The task =>
Copy out the listing that follows, exact in every word, and skip the images.

Recorded information =>
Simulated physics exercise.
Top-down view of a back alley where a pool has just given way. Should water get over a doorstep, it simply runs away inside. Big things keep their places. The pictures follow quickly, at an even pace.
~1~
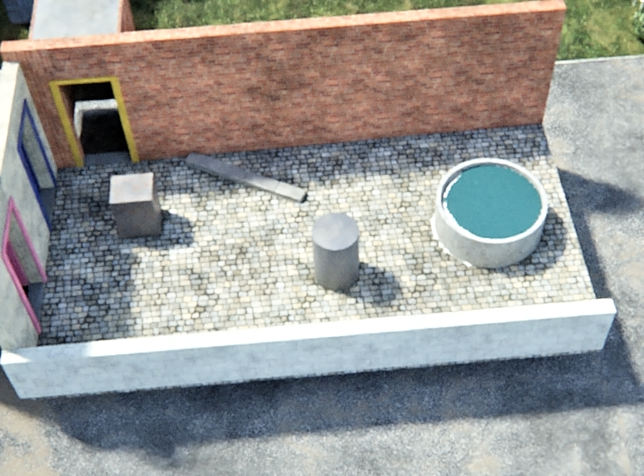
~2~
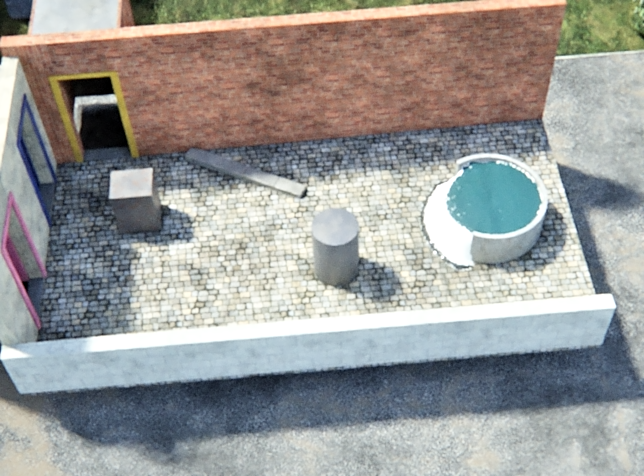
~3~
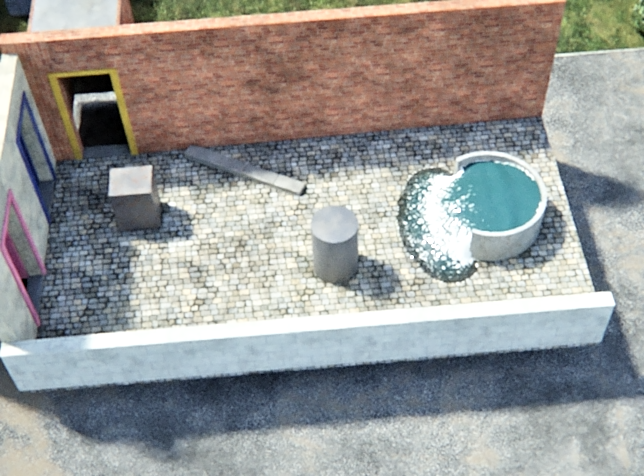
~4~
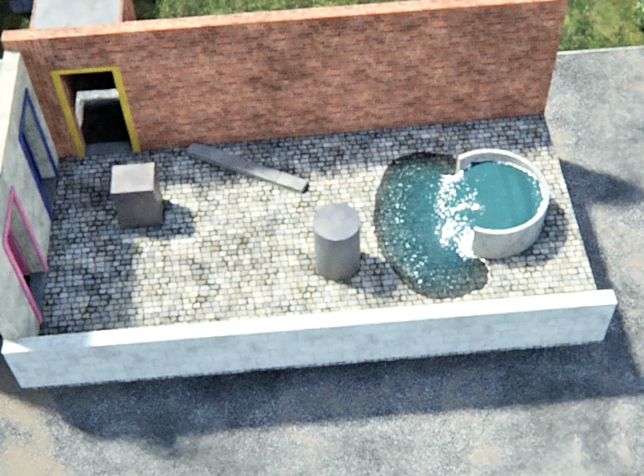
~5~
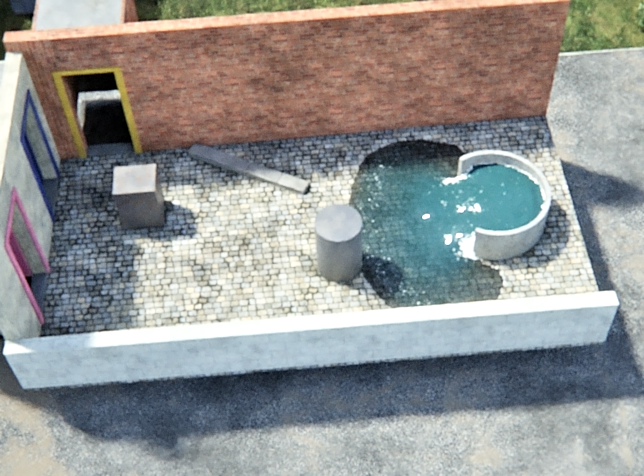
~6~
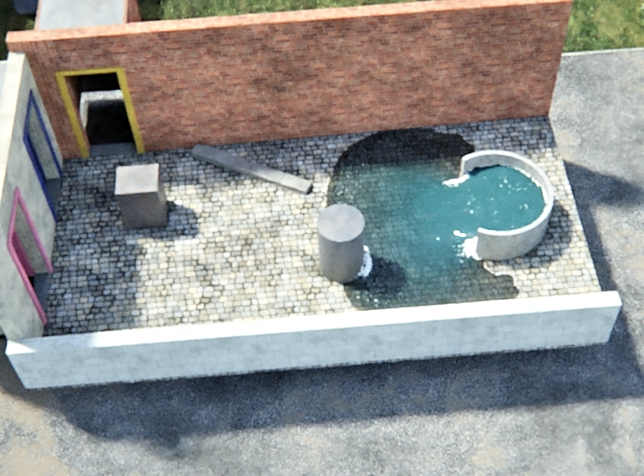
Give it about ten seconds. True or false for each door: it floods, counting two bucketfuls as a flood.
Yellow door - true; pink door - true; blue door - true.
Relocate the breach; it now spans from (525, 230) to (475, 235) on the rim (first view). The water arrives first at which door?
That's the door marked pink.
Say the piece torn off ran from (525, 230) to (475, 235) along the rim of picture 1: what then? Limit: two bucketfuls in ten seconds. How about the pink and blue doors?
Pink door takes more; blue door takes less.
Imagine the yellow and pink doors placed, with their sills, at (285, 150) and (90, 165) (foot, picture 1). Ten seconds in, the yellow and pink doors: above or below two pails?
Note: Yellow door lets too much through; pink door lets too much through.
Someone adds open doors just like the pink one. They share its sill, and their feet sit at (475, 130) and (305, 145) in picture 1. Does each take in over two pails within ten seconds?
Going through them as given, the first one remains within the limit and the second one tops the limit.
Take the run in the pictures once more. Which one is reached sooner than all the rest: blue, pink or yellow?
The one in yellow.
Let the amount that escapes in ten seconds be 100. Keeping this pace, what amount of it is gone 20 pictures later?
Near 0 in a hundred.
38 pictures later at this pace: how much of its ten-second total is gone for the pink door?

Written response =>
Simulated physics exercise.
Top-down view of a back alley where a pool has just given way. Should water get over a doorstep, it simply runs away inside. Big things keep their places. The pictures follow quickly, at an even pace.
~1~
~2~
~3~
~4~
~5~
~6~
Give it about ten seconds. True or false for each door: it floods, counting two bucketfuls as a flood.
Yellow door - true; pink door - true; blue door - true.
Relocate the breach; it now spans from (525, 230) to (475, 235) on the rim (first view). The water arrives first at which door?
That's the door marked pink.
Say the piece torn off ran from (525, 230) to (475, 235) along the rim of picture 1: what then? Limit: two bucketfuls in ten seconds. How about the pink and blue doors?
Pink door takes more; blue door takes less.
Imagine the yellow and pink doors placed, with their sills, at (285, 150) and (90, 165) (foot, picture 1). Ten seconds in, the yellow and pink doors: above or below two pails?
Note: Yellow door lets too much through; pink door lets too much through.
Someone adds open doors just like the pink one. They share its sill, and their feet sit at (475, 130) and (305, 145) in picture 1. Does each take in over two pails within ten seconds?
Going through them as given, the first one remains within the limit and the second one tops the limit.
Take the run in the pictures once more. Which one is reached sooner than all the rest: blue, pink or yellow?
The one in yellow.
Let the amount that escapes in ten seconds be 100. Keeping this pace, what amount of it is gone 20 pictures later?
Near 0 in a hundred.
38 pictures later at this pace: how much of its ten-second total is gone for the pink door?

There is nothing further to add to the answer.